Task
Restate the listing below word for word, omitting any images.
┄┄┄┄┄┄┄┄┄┄
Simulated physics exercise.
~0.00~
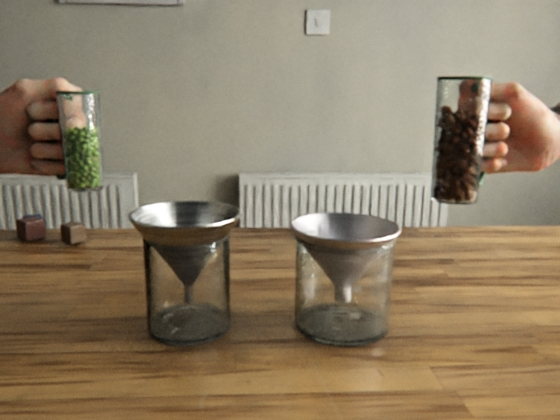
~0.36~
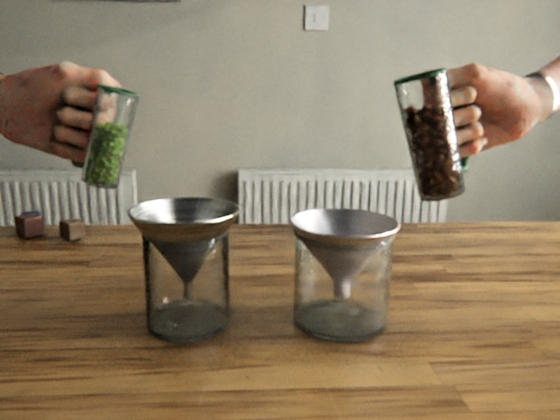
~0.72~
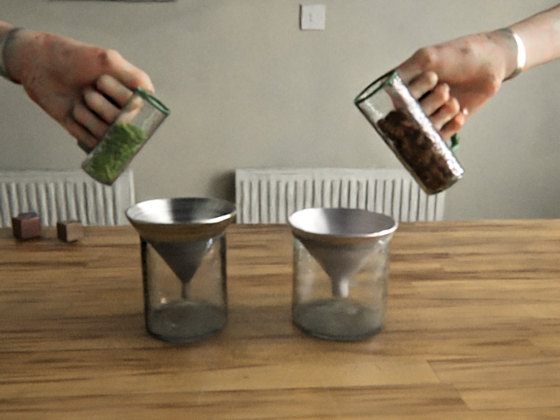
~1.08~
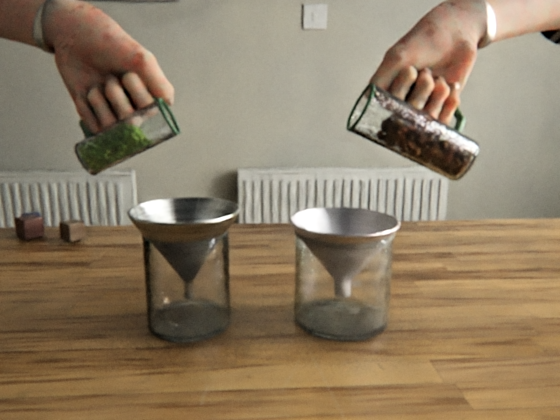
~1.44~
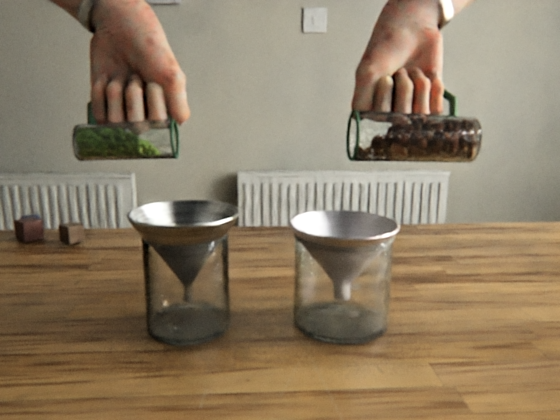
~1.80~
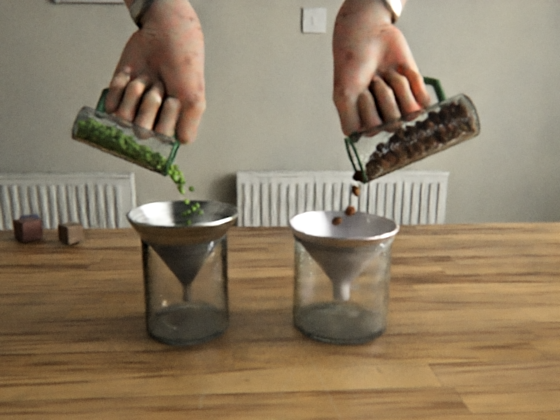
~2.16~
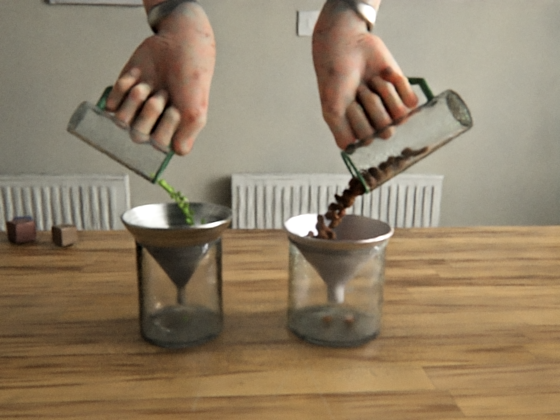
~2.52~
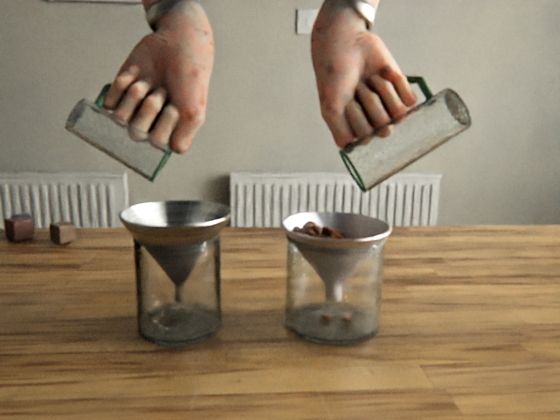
On a striped wooden table in front of a grey wall and white radiators, two glass jars stand side by side with metal funnels in their mouths. Two hands hold glass cups above them, the left one containing small green pieces and the right one larger brown pieces. The hands swing inward and tip the cups onto their sides. As they tilt further, a few pieces drop first, then both loads stream into the funnels. Finally both cups are held upside down and empty, brown pieces sit heaped in the right funnel, and both jars look nearly empty.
┄┄┄┄┄┄┄┄┄┄
Task response
Simulated physics exercise.
~0.00~
~0.36~
~0.72~
~1.08~
~1.44~
~1.80~
~2.16~
~2.52~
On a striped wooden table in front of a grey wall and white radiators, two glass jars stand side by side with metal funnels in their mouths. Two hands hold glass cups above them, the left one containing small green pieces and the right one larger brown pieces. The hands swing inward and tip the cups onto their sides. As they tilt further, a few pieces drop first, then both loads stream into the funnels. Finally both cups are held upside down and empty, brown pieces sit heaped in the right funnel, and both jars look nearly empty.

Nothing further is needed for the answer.